## START Input records

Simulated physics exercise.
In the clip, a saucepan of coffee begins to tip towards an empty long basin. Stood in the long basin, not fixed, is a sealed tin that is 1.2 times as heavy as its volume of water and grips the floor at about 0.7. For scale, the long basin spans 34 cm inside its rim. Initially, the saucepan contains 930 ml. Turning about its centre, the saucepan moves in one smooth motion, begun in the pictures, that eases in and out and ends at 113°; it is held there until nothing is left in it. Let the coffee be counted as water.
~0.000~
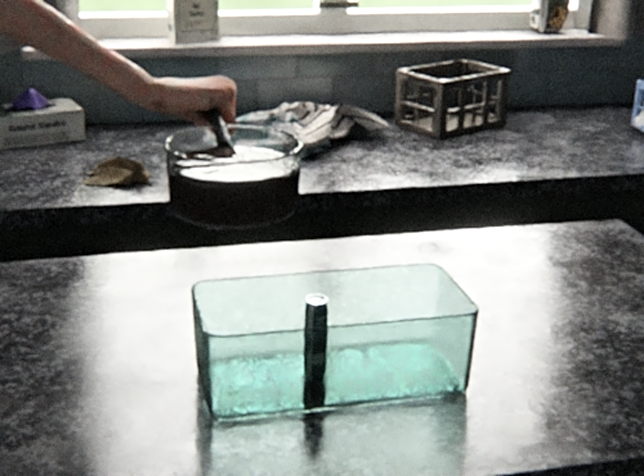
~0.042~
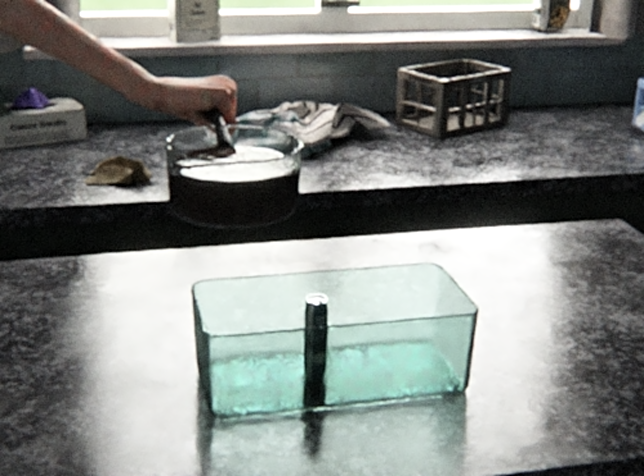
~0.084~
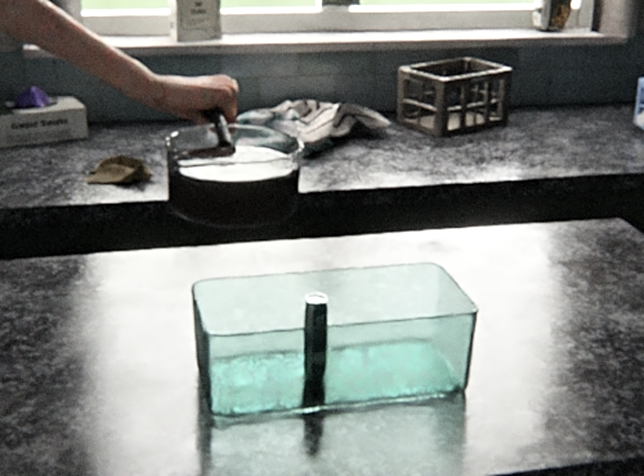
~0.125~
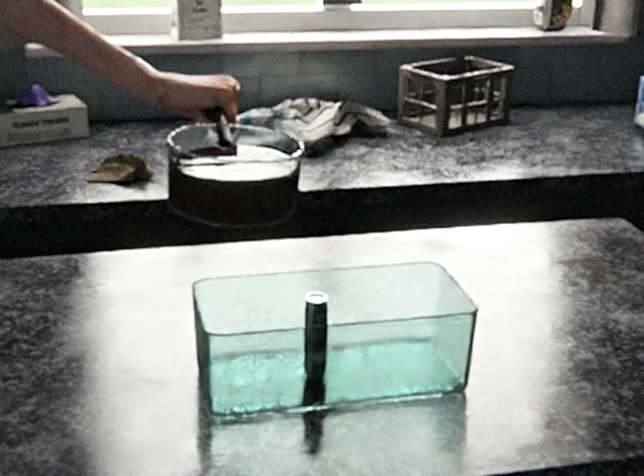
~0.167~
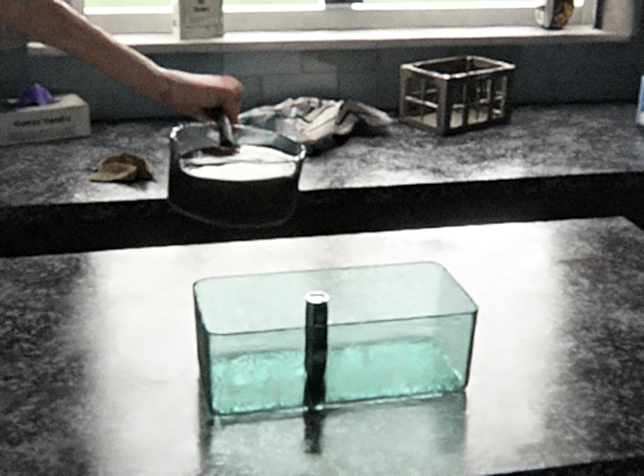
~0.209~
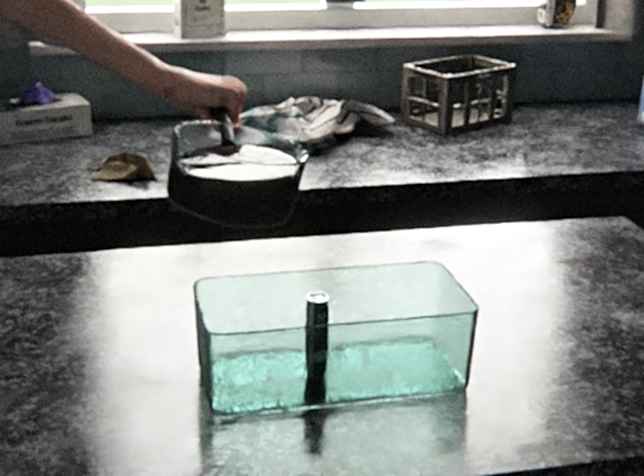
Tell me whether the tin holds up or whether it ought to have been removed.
The tin holds up.
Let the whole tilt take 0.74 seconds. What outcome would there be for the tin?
Result: Tin upright.
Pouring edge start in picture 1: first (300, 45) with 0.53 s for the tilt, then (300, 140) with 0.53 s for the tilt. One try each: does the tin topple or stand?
Trial 1 - tin stays standing; trial 2 - tin tips.
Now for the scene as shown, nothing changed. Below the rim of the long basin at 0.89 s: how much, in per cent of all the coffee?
The fraction sits near 80 in a hundred.
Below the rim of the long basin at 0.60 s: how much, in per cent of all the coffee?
Roughly 6 percent of it.
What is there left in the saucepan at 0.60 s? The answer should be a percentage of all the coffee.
Close to 58 in a hundred.
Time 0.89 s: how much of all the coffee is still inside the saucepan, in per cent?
9 %.
After 0.60 s the tilt is 72° and 58 per cent is still to pour; the tin stands where it began.
After 0.89 s the tilt is 109° and 9 per cent is still to pour; the tin stands where it began.
After 1.19 s the tilt is 113° and 0 per cent is still to pour; the tin stands where it began.
After 1.52 s the tilt is 113° and 0 per cent is still to pour; the tin stands where it began.
In the end the tin stands where it began.
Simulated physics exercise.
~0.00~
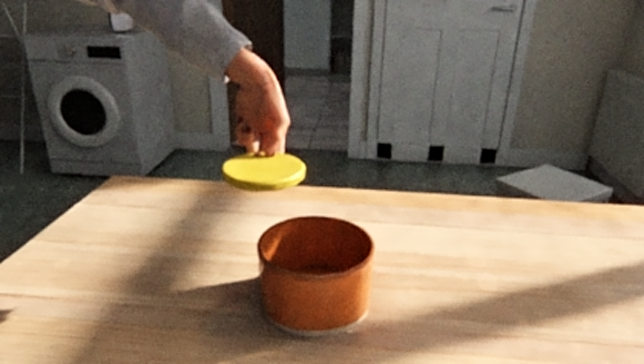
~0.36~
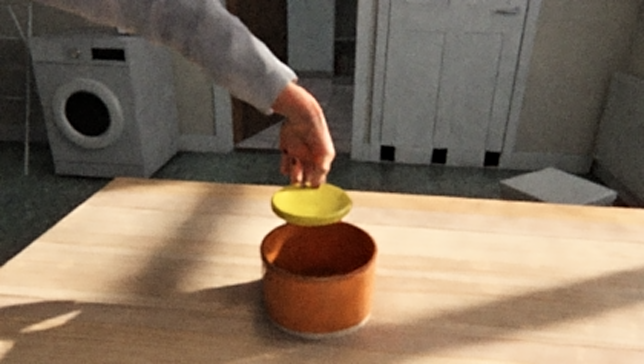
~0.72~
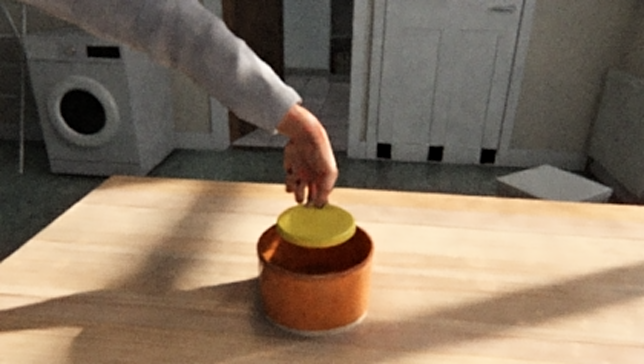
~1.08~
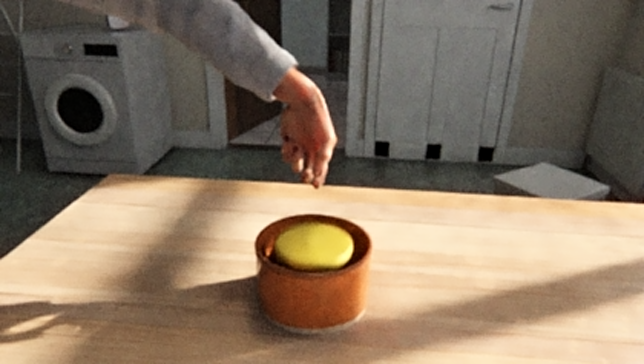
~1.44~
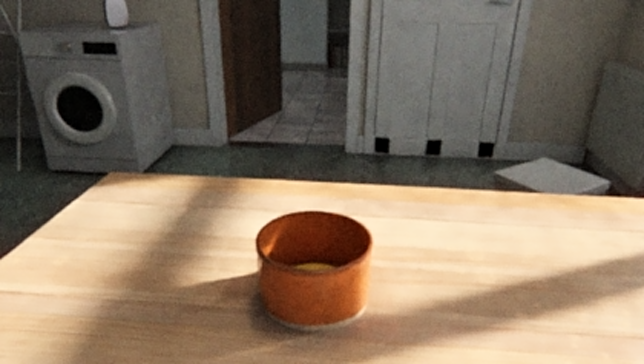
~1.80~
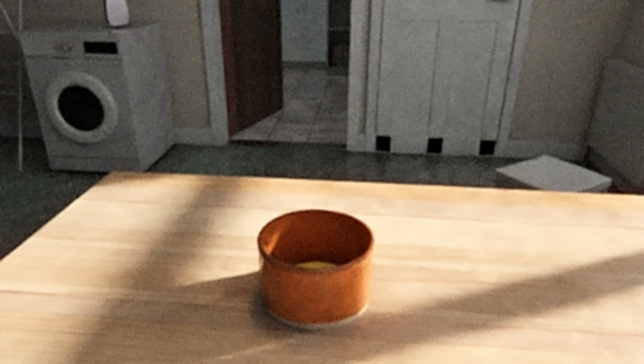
We see a hand carry a yellow lid rightward and down over an orange-brown round container on a wooden table, then release it and draw back, as the lid slips past the rim, drops inside, and rests low in the container.
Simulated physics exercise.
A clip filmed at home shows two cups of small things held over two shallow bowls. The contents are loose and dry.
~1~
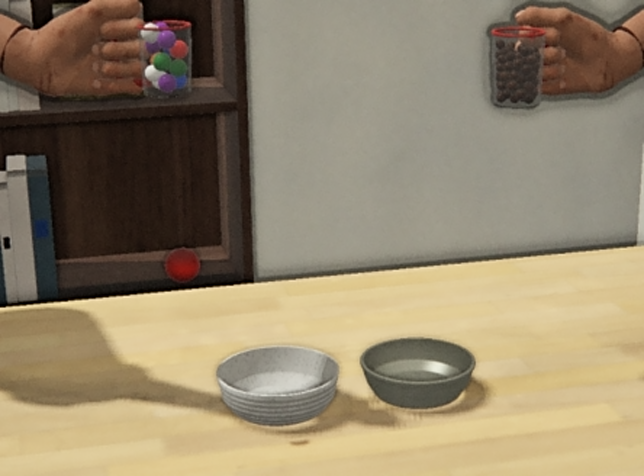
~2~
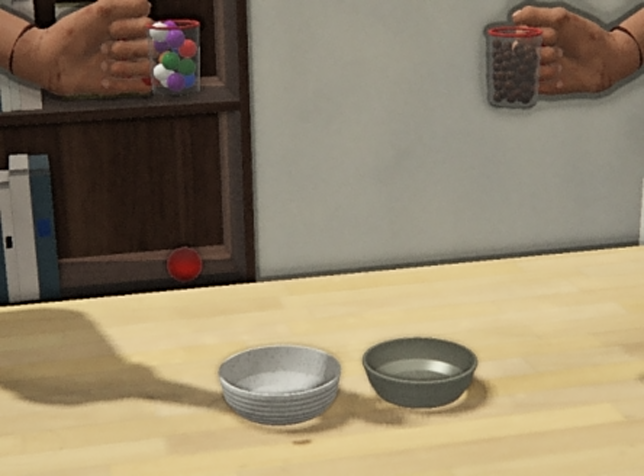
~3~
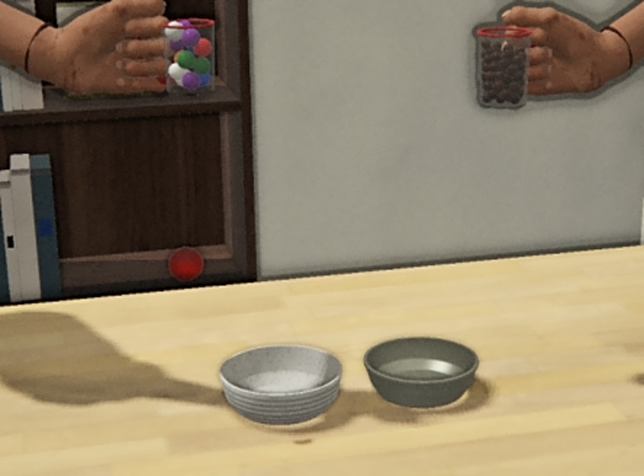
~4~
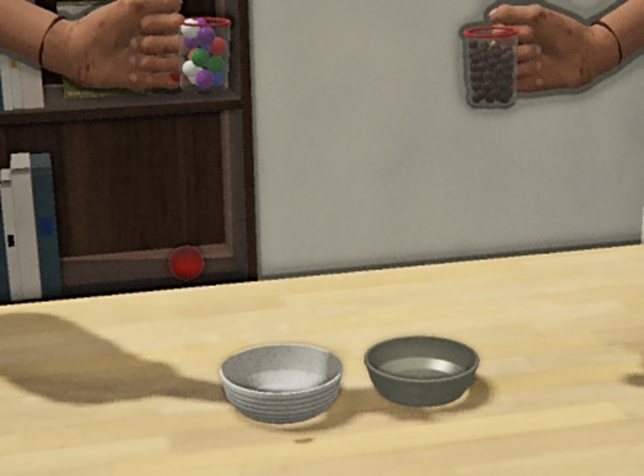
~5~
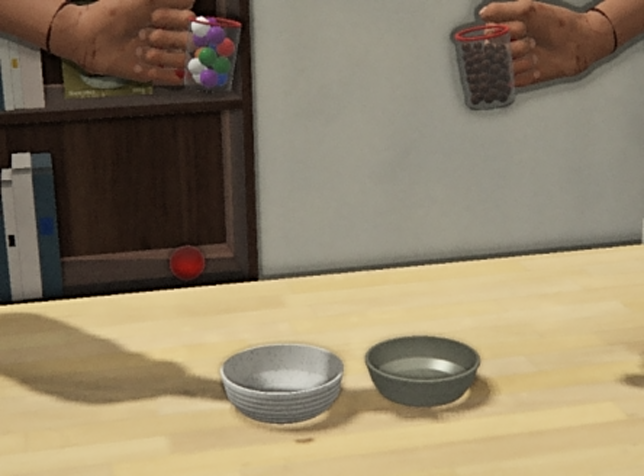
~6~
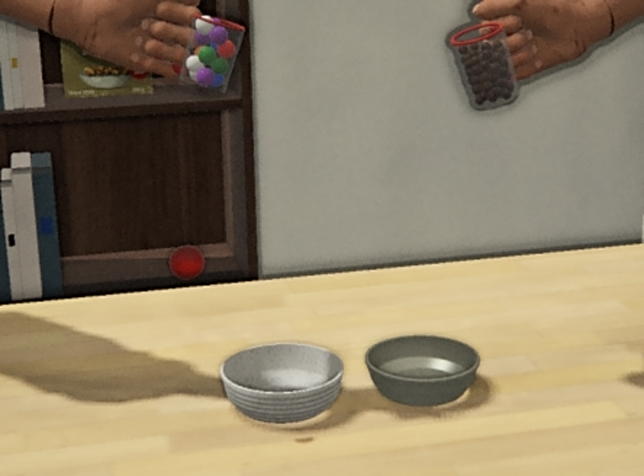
Two hands holding clear cups of colourful gumballs and dark chocolate balls above empty bowls, moving inward, then tilting the cups slightly.
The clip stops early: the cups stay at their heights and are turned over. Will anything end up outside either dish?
Lab note: Left dish let some escape, right dish let some escape.
Then, 0.29 s after the last picture, left, all still in the cup; right, all still in the cup.
Then, 0.67 s after the last picture, left, all still in the cup; right, all still in the cup.
Then, 1.07 s after the last picture, left, about half still in the cup, about half in the air; right, about half still in the cup, a small part in the dish, about a third in the air.
By the end, left, about a quarter in the dish, most outside the dish; right, about two thirds in the dish, about a third outside the dish.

## END Input records

_Required work_
Quote every record above exactly, leaving out the pictures.

_Result of the exercise_
Simulated physics exercise.
In the clip, a saucepan of coffee begins to tip towards an empty long basin. Stood in the long basin, not fixed, is a sealed tin that is 1.2 times as heavy as its volume of water and grips the floor at about 0.7. For scale, the long basin spans 34 cm inside its rim. Initially, the saucepan contains 930 ml. Turning about its centre, the saucepan moves in one smooth motion, begun in the pictures, that eases in and out and ends at 113°; it is held there until nothing is left in it. Let the coffee be counted as water.
~0.000~
~0.042~
~0.084~
~0.125~
~0.167~
~0.209~
Tell me whether the tin holds up or whether it ought to have been removed.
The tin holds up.
Let the whole tilt take 0.74 seconds. What outcome would there be for the tin?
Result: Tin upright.
Pouring edge start in picture 1: first (300, 45) with 0.53 s for the tilt, then (300, 140) with 0.53 s for the tilt. One try each: does the tin topple or stand?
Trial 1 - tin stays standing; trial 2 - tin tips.
Now for the scene as shown, nothing changed. Below the rim of the long basin at 0.89 s: how much, in per cent of all the coffee?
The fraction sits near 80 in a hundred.
Below the rim of the long basin at 0.60 s: how much, in per cent of all the coffee?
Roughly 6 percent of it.
What is there left in the saucepan at 0.60 s? The answer should be a percentage of all the coffee.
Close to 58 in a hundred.
Time 0.89 s: how much of all the coffee is still inside the saucepan, in per cent?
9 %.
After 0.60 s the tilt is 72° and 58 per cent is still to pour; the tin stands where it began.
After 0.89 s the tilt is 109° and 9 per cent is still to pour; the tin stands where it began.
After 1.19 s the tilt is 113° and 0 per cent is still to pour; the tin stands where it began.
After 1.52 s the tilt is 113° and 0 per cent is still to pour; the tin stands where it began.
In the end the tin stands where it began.
Simulated physics exercise.
~0.00~
~0.36~
~0.72~
~1.08~
~1.44~
~1.80~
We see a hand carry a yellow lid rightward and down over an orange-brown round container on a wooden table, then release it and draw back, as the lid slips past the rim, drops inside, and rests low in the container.
Simulated physics exercise.
A clip filmed at home shows two cups of small things held over two shallow bowls. The contents are loose and dry.
~1~
~2~
~3~
~4~
~5~
~6~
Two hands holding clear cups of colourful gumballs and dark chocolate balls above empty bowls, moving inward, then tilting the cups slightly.
The clip stops early: the cups stay at their heights and are turned over. Will anything end up outside either dish?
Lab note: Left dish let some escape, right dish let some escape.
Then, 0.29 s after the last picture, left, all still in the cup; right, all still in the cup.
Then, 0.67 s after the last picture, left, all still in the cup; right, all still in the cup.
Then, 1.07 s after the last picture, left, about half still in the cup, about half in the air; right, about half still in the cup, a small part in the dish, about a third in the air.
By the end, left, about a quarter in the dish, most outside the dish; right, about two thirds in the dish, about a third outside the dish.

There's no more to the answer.